• [AIM OF THE TASK]: Transcribe every line exactly. Leave the pictures behind.

• [GIVEN RECORDS]:
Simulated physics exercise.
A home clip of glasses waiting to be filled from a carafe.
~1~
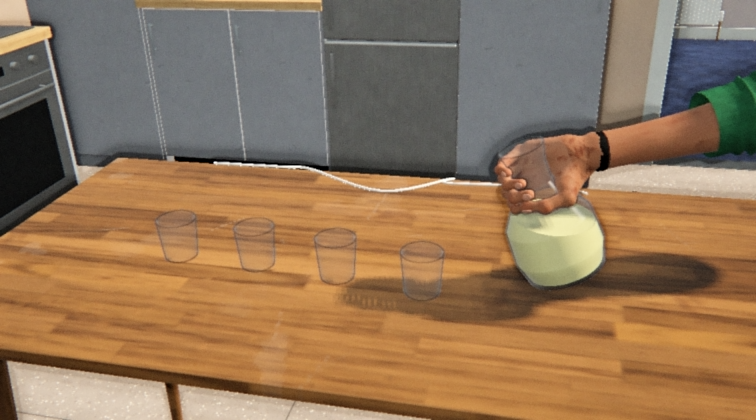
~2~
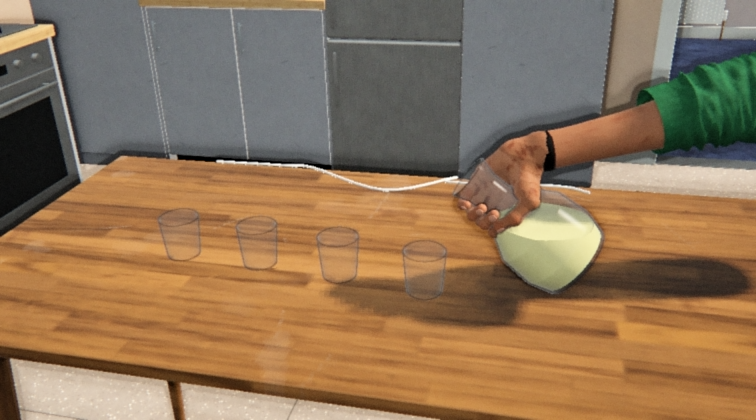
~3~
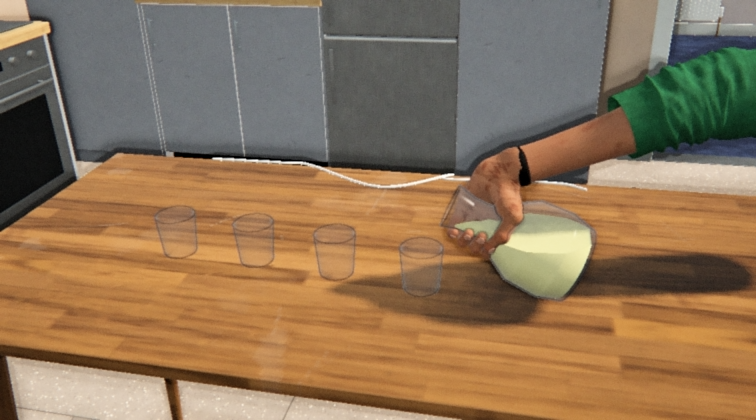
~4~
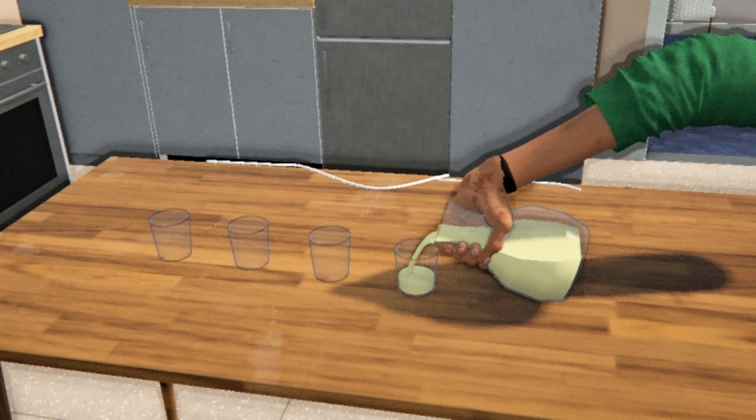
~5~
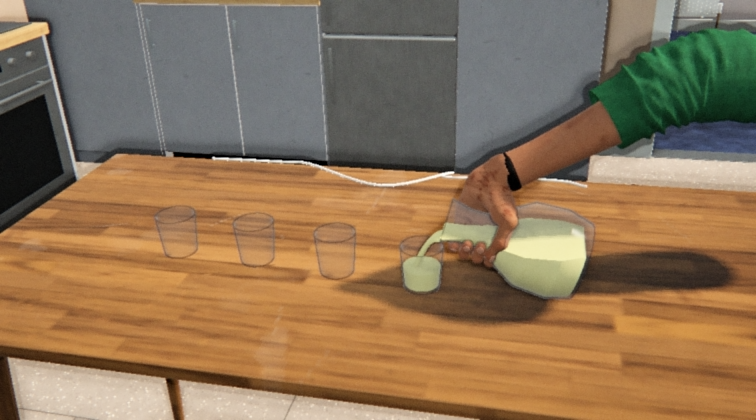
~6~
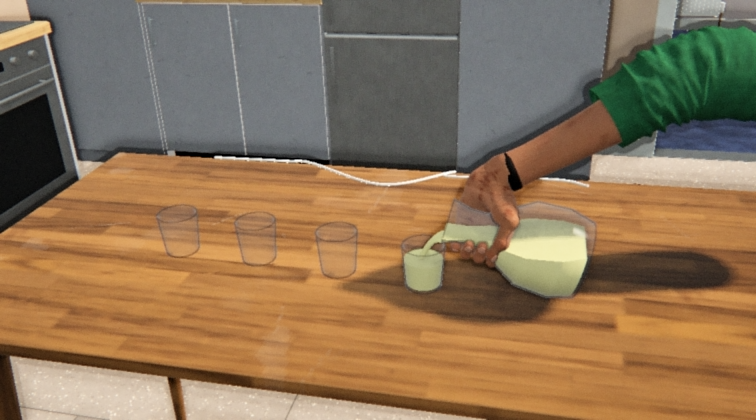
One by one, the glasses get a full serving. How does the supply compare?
It goes round.
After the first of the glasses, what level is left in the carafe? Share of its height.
I make it 35 per cent.
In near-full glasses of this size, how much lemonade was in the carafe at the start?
It makes near 6.5.
Next, the first is about three quarters full.
After that, the first is done and the carafe has nearly all of its load.
Finally, all four are full and about a third of the lemonade is over.
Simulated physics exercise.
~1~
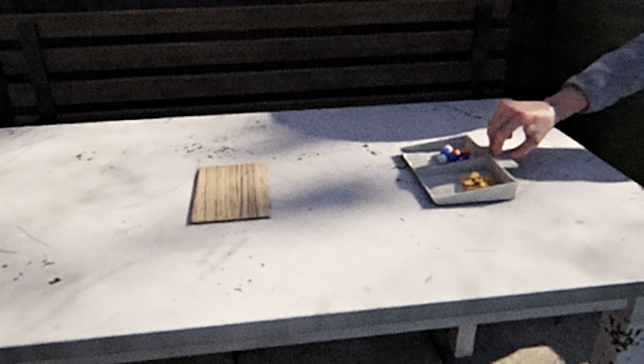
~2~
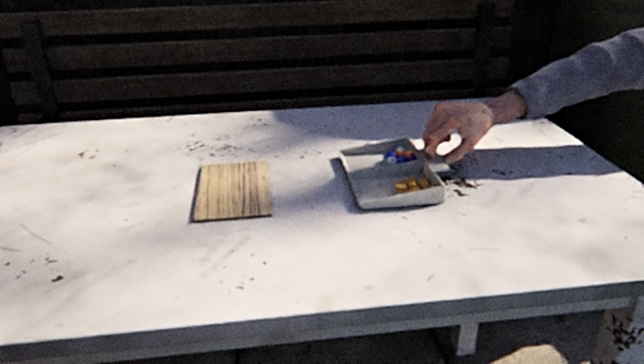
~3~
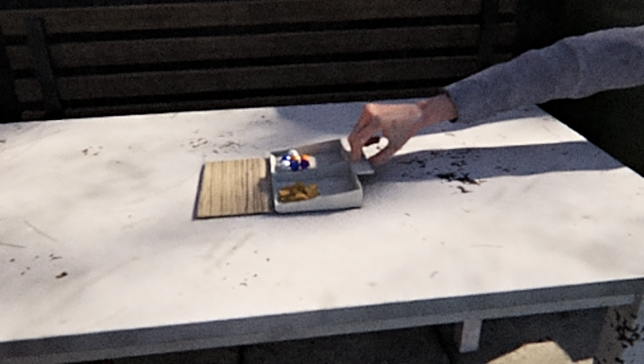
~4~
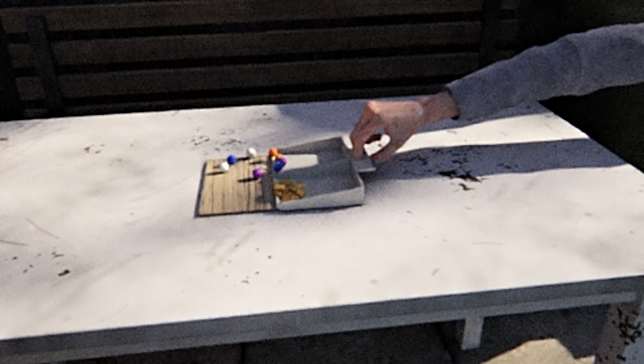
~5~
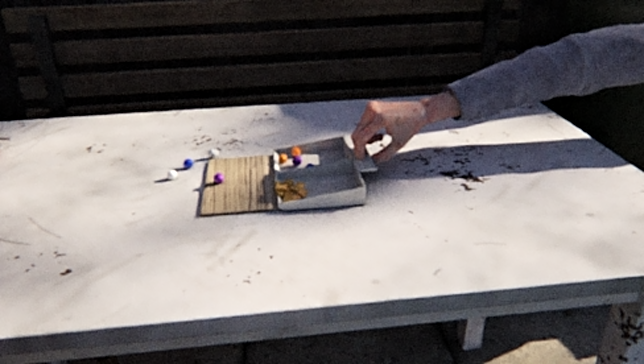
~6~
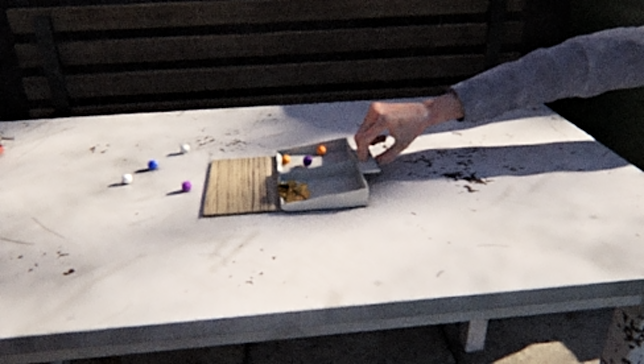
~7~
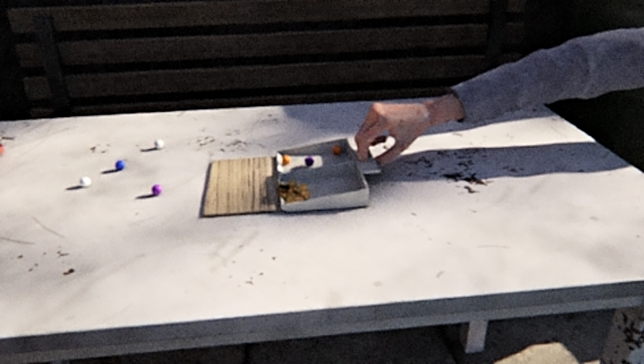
On an outdoor white table, a hand pushes a divided tray left against a flat board, some coloured balls spilling out, orange pieces staying inside.
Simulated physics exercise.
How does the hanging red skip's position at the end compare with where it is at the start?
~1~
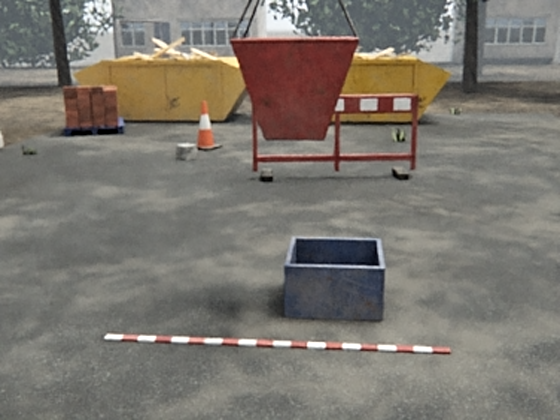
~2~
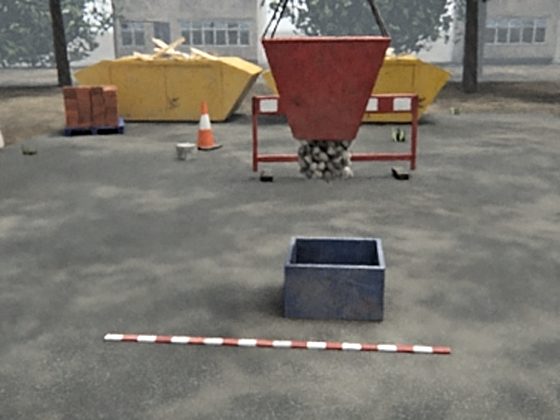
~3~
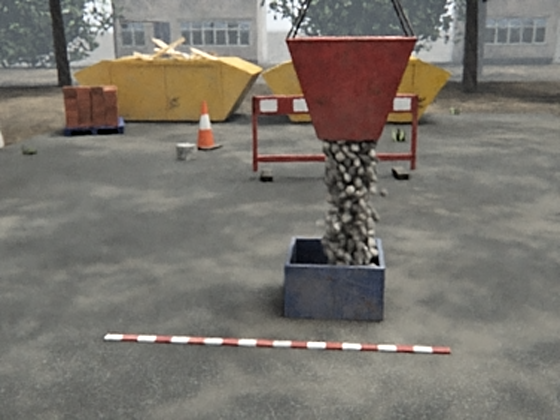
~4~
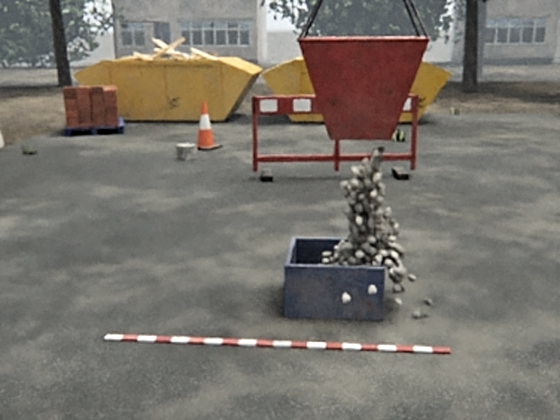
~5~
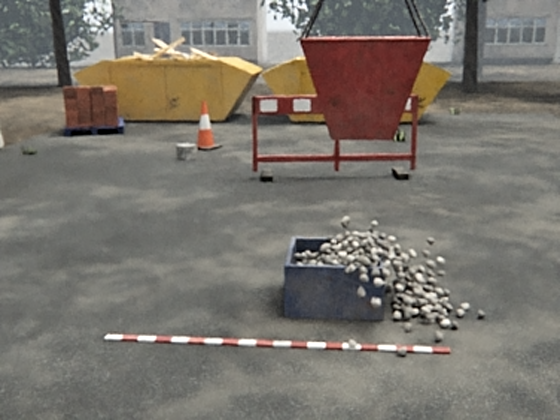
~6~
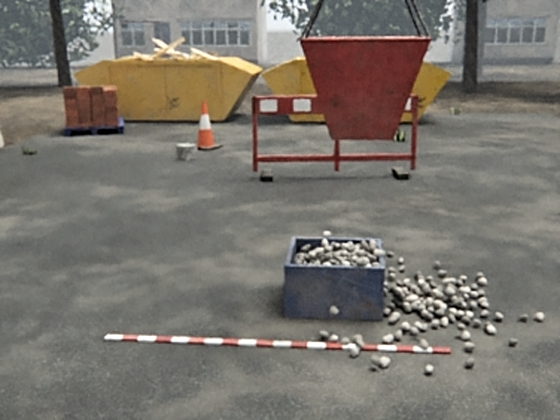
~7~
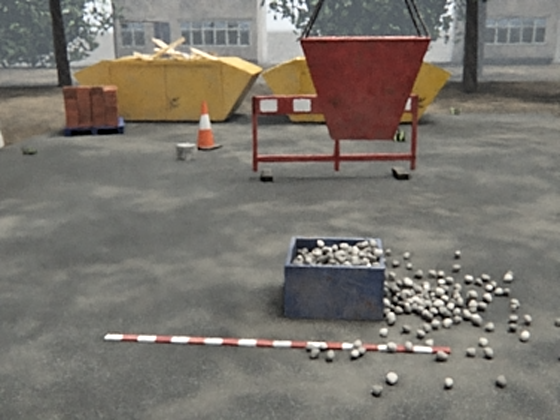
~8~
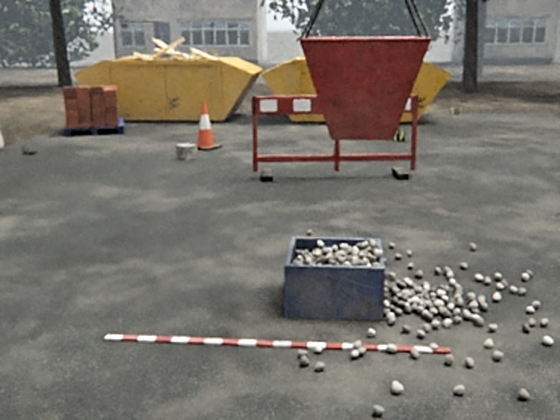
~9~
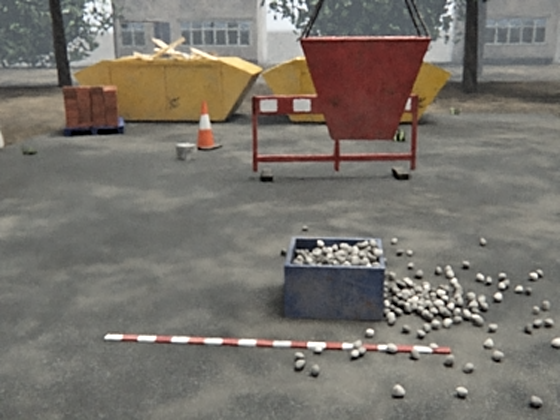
At the start the skip hangs in front of the left part of the red and white barrier. By the end it hangs farther right, in front of the barrier's right part.
In a yard, a skip moving right drops stones, mostly into a bin, some beside it.
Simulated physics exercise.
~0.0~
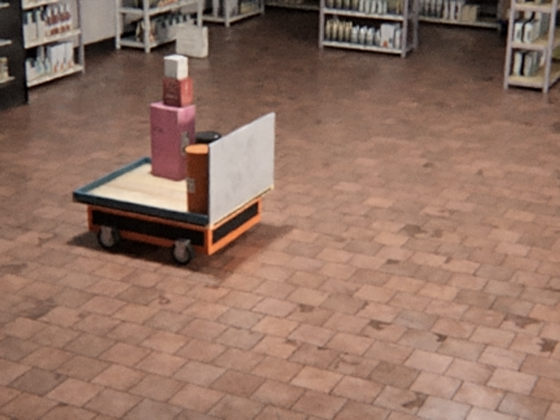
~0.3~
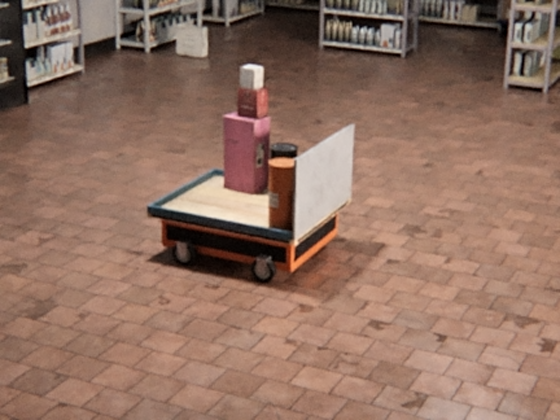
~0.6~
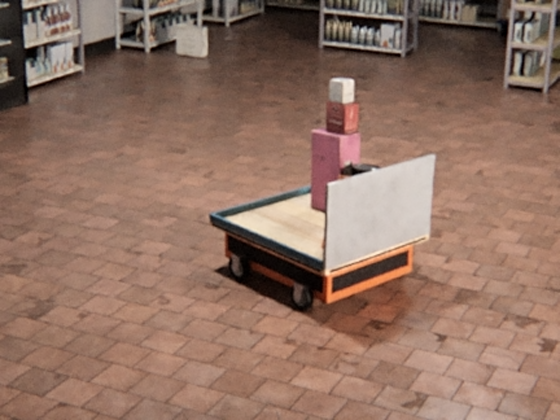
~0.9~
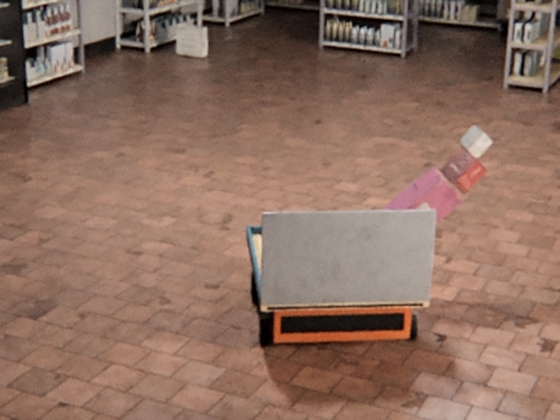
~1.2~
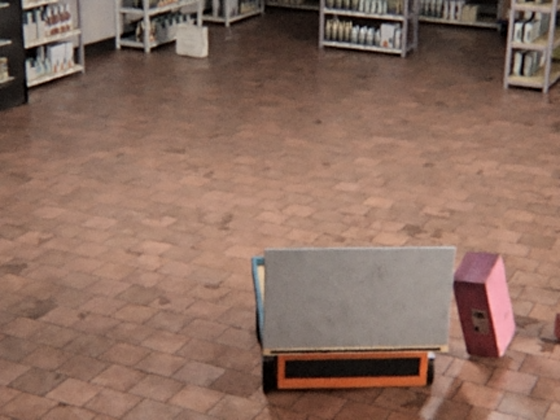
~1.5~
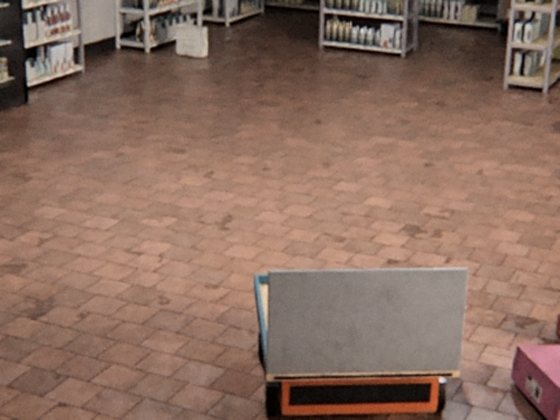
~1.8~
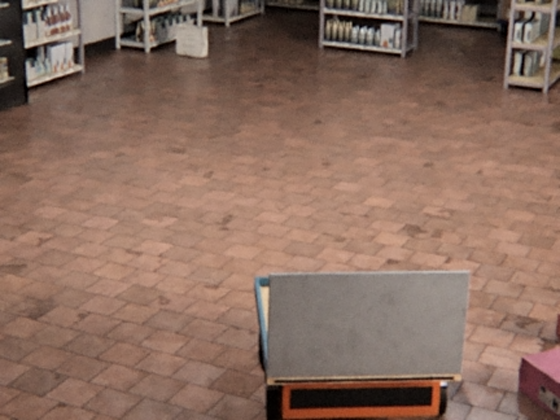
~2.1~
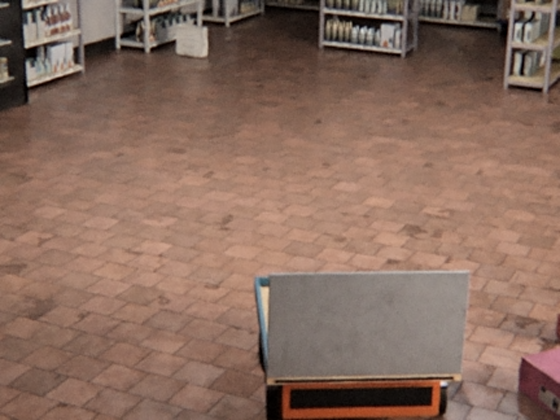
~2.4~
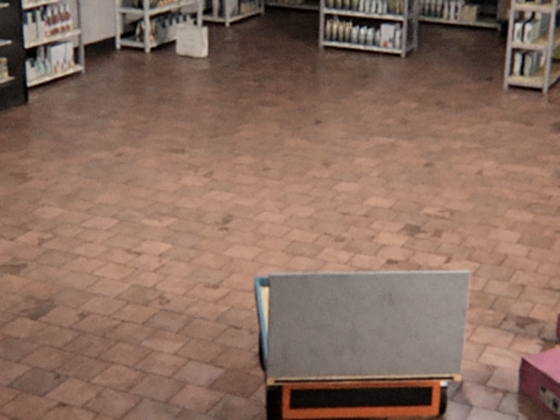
To begin with, a wheeled cart carries a pink box topped by a red box and a white parcel, with two canisters beside them, across a brick floor toward the right. It then curves toward the viewer, and its tall grey board swings around and hides the canisters. As the turn tightens, the stack leans sharply right and topples off the cart. The pink box lands upside down, then tips onto its side as the cart rolls nearer. Finally the cart stands still, with the pink box lying at the right edge and the white parcel out of sight.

• [WRITTEN SOLUTION]:
Simulated physics exercise.
A home clip of glasses waiting to be filled from a carafe.
~1~
~2~
~3~
~4~
~5~
~6~
One by one, the glasses get a full serving. How does the supply compare?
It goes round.
After the first of the glasses, what level is left in the carafe? Share of its height.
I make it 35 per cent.
In near-full glasses of this size, how much lemonade was in the carafe at the start?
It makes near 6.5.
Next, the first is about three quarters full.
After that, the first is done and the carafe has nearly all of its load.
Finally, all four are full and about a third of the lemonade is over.
Simulated physics exercise.
~1~
~2~
~3~
~4~
~5~
~6~
~7~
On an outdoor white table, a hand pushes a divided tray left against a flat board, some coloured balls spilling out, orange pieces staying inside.
Simulated physics exercise.
How does the hanging red skip's position at the end compare with where it is at the start?
~1~
~2~
~3~
~4~
~5~
~6~
~7~
~8~
~9~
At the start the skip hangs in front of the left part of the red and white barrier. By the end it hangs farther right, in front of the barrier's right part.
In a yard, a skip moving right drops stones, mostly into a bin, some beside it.
Simulated physics exercise.
~0.0~
~0.3~
~0.6~
~0.9~
~1.2~
~1.5~
~1.8~
~2.1~
~2.4~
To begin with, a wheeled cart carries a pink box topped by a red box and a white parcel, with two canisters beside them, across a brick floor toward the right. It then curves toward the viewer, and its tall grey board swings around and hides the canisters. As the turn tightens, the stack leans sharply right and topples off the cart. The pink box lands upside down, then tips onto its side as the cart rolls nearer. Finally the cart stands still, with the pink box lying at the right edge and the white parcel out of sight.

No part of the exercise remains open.